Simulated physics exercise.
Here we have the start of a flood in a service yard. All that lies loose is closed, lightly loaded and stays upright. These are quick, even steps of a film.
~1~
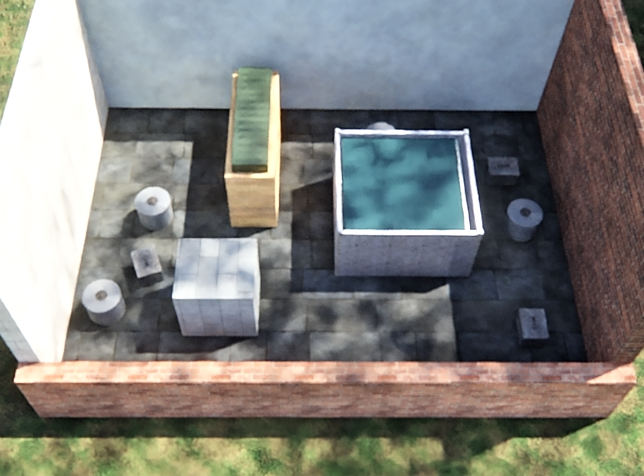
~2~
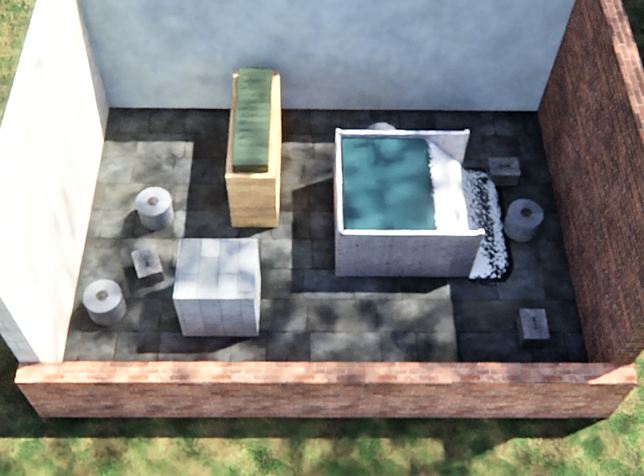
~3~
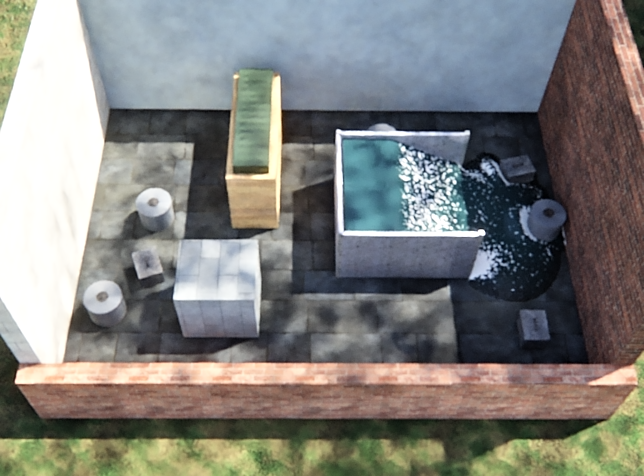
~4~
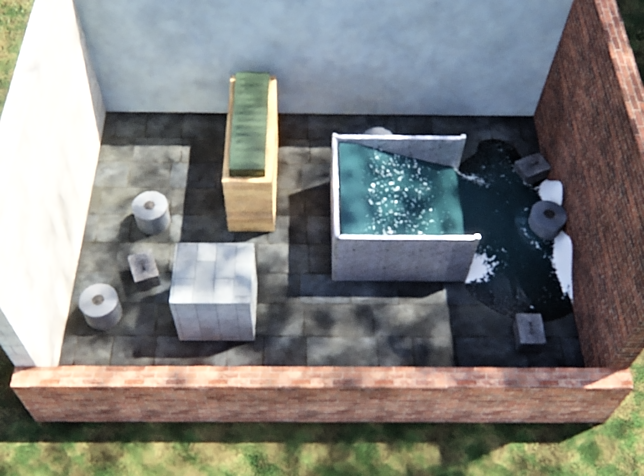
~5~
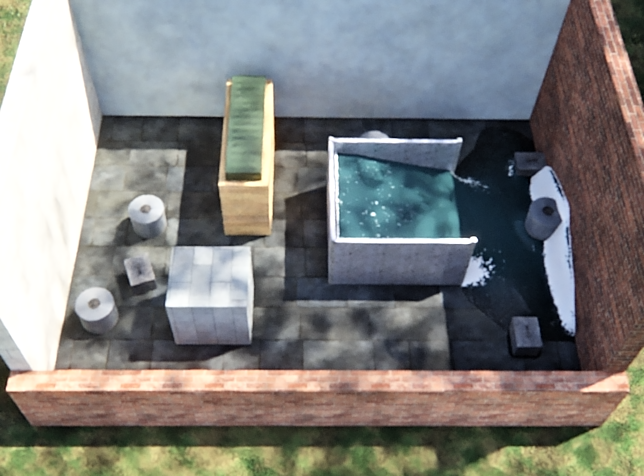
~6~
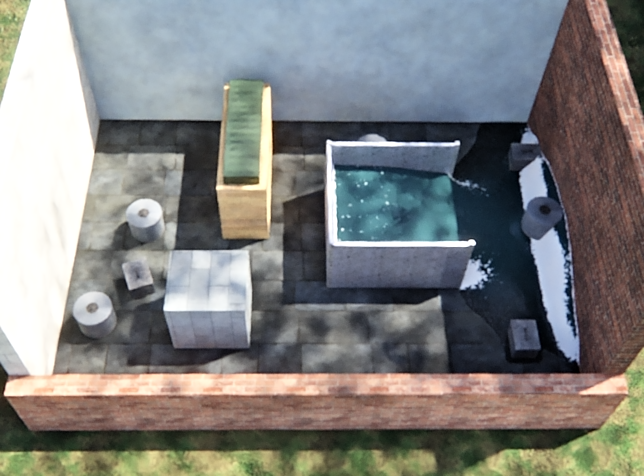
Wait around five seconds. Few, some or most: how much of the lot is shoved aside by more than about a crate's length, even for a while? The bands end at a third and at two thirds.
It is between one and two thirds.
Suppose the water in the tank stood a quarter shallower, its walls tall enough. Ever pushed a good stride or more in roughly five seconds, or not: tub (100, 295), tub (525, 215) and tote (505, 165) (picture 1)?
As listed: Never so far, swept aside, that far or more.
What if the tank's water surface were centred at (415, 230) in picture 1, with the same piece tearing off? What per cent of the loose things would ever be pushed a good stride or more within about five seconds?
About 90 per cent.
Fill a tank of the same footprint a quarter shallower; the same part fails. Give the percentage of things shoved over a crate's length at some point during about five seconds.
Some 60 per cent.
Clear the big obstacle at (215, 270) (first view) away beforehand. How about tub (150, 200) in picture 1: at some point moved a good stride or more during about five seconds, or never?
For that one: Short of that.
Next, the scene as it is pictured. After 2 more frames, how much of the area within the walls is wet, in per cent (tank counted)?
I make it 25 per cent.
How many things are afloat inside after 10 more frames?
I count 1.
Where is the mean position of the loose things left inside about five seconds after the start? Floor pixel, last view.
At about (200, 276).
A moment on, 1 of 7 are well off their spots; 1 afloat.
Next, 4 of 7 are well off their spots; 1 afloat.
Later, 4 of 7 are well off their spots; 3 afloat.
In the end, 4 of 7 are well off their spots, and 4 have been at some point; 6 afloat.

◆ ◆ ◆ ◆ ◆

» **GOAL OF THE EXERCISE**
Print the whole listing above once more, word for word, without its pictures.

» **RESULT FOR THIS EXERCISE**
Simulated physics exercise.
Here we have the start of a flood in a service yard. All that lies loose is closed, lightly loaded and stays upright. These are quick, even steps of a film.
~1~
~2~
~3~
~4~
~5~
~6~
Wait around five seconds. Few, some or most: how much of the lot is shoved aside by more than about a crate's length, even for a while? The bands end at a third and at two thirds.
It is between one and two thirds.
Suppose the water in the tank stood a quarter shallower, its walls tall enough. Ever pushed a good stride or more in roughly five seconds, or not: tub (100, 295), tub (525, 215) and tote (505, 165) (picture 1)?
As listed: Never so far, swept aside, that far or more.
What if the tank's water surface were centred at (415, 230) in picture 1, with the same piece tearing off? What per cent of the loose things would ever be pushed a good stride or more within about five seconds?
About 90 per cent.
Fill a tank of the same footprint a quarter shallower; the same part fails. Give the percentage of things shoved over a crate's length at some point during about five seconds.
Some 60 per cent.
Clear the big obstacle at (215, 270) (first view) away beforehand. How about tub (150, 200) in picture 1: at some point moved a good stride or more during about five seconds, or never?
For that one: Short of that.
Next, the scene as it is pictured. After 2 more frames, how much of the area within the walls is wet, in per cent (tank counted)?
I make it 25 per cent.
How many things are afloat inside after 10 more frames?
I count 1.
Where is the mean position of the loose things left inside about five seconds after the start? Floor pixel, last view.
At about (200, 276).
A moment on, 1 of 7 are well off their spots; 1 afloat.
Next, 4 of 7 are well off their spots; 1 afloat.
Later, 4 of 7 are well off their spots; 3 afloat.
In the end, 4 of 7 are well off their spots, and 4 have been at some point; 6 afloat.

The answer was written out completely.